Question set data
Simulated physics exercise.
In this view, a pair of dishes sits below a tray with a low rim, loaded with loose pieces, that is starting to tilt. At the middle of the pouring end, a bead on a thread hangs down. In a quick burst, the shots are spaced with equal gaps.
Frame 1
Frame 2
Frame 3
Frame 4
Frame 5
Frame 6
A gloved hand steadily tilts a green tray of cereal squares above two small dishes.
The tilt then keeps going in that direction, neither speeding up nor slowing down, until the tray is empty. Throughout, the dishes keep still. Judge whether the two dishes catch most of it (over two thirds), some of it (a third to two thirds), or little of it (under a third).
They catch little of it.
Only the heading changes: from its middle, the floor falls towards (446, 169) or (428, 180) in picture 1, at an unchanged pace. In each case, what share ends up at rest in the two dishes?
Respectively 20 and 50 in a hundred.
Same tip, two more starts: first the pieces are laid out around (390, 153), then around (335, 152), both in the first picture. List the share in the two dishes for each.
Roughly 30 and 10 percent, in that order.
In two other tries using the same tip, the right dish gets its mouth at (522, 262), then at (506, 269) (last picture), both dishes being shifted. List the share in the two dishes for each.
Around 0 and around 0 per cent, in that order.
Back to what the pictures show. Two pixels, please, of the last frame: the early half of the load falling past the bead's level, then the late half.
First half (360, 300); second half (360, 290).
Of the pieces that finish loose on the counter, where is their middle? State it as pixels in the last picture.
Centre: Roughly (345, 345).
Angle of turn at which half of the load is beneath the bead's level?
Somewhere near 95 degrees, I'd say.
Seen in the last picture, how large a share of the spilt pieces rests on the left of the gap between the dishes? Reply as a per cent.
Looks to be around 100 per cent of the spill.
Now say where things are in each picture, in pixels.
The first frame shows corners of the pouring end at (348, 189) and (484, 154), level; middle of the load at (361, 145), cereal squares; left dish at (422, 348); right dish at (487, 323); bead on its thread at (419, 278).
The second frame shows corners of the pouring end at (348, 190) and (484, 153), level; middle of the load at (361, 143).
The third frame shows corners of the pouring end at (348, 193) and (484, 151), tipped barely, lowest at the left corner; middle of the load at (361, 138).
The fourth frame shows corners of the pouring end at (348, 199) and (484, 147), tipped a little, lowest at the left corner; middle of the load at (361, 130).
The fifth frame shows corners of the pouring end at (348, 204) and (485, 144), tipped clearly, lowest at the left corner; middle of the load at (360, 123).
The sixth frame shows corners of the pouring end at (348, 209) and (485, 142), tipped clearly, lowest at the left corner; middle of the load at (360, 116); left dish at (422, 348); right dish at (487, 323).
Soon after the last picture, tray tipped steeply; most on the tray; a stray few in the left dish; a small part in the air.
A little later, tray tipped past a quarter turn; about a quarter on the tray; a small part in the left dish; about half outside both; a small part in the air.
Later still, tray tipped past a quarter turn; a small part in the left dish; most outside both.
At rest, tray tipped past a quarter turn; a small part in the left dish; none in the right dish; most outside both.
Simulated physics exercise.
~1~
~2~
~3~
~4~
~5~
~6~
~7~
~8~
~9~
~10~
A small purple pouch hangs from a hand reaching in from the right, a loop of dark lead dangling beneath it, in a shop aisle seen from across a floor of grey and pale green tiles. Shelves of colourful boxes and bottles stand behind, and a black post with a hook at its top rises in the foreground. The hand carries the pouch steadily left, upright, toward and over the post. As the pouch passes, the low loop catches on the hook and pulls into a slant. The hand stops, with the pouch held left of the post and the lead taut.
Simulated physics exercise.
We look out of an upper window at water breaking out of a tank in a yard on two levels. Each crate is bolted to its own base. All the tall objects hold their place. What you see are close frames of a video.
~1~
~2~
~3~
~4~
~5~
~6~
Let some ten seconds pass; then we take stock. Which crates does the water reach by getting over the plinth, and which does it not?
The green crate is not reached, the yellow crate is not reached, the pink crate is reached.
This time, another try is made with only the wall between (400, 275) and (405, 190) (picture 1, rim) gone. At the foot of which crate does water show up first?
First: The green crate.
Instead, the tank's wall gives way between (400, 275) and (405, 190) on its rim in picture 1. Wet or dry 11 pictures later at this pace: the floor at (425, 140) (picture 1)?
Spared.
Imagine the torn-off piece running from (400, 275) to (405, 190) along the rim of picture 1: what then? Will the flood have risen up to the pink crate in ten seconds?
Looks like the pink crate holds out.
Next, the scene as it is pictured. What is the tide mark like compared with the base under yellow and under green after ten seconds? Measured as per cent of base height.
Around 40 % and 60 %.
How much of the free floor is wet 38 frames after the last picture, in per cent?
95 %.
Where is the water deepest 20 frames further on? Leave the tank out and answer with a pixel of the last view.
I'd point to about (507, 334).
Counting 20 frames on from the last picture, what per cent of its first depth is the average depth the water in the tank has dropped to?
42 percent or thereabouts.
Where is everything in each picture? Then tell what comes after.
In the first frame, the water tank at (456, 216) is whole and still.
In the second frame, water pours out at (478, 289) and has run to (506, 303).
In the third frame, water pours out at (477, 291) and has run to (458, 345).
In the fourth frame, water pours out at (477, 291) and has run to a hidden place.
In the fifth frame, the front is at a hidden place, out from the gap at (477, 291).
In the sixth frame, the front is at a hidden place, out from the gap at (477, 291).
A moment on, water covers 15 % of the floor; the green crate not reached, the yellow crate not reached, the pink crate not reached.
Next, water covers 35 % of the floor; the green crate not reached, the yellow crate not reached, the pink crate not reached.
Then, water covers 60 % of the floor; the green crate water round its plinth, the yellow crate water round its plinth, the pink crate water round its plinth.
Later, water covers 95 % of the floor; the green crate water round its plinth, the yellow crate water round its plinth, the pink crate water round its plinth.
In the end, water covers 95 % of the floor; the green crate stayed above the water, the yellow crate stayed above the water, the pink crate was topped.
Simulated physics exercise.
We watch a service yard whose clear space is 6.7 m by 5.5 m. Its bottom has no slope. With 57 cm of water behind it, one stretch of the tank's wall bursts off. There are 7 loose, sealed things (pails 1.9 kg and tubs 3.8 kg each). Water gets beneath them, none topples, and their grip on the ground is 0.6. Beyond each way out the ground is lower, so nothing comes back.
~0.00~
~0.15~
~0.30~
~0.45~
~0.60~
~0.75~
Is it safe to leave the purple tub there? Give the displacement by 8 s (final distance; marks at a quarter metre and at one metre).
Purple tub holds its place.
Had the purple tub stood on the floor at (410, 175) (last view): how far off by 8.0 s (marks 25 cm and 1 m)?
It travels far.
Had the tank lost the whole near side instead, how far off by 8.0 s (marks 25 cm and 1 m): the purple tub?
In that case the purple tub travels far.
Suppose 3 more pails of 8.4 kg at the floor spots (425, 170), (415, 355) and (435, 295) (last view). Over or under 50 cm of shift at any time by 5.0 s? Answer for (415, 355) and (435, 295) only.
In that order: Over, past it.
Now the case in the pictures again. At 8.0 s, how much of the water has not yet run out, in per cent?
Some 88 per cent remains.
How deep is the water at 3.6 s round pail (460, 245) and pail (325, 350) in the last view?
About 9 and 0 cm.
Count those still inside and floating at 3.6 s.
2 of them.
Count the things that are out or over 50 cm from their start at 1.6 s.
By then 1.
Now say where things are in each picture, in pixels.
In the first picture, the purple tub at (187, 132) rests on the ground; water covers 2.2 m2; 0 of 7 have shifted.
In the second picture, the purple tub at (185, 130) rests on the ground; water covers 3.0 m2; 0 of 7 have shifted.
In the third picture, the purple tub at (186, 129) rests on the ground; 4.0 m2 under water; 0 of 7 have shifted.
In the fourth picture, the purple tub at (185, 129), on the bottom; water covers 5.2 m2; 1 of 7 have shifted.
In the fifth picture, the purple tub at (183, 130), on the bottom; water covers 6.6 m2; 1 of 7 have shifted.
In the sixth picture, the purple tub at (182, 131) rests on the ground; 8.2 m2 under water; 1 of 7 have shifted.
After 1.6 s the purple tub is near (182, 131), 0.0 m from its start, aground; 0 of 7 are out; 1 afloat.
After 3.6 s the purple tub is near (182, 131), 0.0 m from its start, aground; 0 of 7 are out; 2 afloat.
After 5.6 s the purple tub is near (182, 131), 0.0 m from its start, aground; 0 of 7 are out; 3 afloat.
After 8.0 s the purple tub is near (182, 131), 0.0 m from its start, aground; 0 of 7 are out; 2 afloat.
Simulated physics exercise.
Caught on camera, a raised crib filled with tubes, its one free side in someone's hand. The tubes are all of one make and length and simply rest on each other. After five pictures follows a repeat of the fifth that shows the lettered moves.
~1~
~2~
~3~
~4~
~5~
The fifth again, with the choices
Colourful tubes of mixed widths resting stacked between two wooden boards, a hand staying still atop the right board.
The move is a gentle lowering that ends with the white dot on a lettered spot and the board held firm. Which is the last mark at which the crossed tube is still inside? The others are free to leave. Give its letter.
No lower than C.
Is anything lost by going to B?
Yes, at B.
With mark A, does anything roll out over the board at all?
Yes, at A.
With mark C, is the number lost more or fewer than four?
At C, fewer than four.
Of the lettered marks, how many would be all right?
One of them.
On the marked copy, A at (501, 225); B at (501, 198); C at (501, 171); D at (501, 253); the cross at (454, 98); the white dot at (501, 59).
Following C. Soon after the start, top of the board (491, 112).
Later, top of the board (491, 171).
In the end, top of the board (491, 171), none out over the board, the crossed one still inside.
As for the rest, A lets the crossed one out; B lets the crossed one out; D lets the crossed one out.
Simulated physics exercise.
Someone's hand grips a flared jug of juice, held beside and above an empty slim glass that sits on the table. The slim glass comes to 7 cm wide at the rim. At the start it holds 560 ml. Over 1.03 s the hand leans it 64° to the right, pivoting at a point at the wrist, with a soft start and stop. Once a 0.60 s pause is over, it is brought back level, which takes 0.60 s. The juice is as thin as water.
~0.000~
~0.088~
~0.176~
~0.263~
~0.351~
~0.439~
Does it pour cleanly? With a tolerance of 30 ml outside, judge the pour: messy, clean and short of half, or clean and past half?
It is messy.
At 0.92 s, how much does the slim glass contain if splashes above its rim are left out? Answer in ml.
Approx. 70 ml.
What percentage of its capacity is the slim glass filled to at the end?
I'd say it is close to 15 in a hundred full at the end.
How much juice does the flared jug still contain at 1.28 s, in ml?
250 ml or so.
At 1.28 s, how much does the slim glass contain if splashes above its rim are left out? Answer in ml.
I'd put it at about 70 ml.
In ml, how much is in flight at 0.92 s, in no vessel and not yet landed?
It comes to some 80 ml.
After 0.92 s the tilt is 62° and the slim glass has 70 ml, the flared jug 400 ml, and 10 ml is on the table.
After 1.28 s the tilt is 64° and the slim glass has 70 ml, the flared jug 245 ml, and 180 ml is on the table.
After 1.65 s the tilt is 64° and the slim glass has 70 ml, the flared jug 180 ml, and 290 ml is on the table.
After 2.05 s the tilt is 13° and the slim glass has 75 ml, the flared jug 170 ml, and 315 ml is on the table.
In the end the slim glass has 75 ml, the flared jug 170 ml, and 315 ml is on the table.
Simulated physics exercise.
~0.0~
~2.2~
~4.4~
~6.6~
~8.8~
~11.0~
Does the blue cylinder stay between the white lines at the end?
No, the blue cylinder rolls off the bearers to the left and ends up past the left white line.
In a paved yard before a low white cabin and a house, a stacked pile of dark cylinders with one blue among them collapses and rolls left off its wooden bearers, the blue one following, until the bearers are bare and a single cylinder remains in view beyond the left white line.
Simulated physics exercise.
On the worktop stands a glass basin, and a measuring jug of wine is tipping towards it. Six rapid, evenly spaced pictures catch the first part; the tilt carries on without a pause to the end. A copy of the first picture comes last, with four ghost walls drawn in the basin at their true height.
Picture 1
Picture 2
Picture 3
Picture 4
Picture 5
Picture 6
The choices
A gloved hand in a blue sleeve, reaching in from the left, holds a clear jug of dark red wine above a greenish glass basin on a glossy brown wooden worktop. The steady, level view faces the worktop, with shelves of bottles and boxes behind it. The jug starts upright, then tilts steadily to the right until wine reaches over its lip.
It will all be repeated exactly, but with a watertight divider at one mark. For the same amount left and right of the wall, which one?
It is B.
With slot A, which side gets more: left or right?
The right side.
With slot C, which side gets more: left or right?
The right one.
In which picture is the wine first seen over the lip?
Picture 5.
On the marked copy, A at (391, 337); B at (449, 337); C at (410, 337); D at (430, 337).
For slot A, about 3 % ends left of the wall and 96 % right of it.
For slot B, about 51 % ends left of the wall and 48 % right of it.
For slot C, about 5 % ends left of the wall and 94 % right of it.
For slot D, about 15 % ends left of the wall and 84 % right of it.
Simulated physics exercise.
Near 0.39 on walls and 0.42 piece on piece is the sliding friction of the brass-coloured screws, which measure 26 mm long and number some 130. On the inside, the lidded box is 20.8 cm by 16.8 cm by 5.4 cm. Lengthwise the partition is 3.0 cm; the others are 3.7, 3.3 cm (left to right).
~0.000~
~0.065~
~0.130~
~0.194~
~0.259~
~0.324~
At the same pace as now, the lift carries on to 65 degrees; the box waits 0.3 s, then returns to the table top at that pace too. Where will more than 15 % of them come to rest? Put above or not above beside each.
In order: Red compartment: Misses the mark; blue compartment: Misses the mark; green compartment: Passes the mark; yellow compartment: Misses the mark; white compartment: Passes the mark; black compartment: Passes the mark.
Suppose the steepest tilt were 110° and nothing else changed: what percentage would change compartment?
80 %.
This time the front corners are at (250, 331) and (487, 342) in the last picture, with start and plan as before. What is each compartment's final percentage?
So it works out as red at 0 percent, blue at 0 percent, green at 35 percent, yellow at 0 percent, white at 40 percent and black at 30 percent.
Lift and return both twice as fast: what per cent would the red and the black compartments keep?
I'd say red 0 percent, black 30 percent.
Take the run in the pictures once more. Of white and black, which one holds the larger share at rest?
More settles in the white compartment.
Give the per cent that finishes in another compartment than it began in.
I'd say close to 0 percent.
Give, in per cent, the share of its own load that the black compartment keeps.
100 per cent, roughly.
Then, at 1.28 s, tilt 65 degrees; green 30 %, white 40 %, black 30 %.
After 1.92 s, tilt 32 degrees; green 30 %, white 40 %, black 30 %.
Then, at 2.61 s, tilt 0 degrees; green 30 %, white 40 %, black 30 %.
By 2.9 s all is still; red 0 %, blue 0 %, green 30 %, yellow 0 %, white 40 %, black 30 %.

EXERCISE AIM
Write out every line of the data that holds the word "walls".

PROBLEM SOLUTION
On the worktop stands a glass basin, and a measuring jug of wine is tipping towards it. Six rapid, evenly spaced pictures catch the first part; the tilt carries on without a pause to the end. A copy of the first picture comes last, with four ghost walls drawn in the basin at their true height.
Near 0.39 on walls and 0.42 piece on piece is the sliding friction of the brass-coloured screws, which measure 26 mm long and number some 130. On the inside, the lidded box is 20.8 cm by 16.8 cm by 5.4 cm. Lengthwise the partition is 3.0 cm; the others are 3.7, 3.3 cm (left to right).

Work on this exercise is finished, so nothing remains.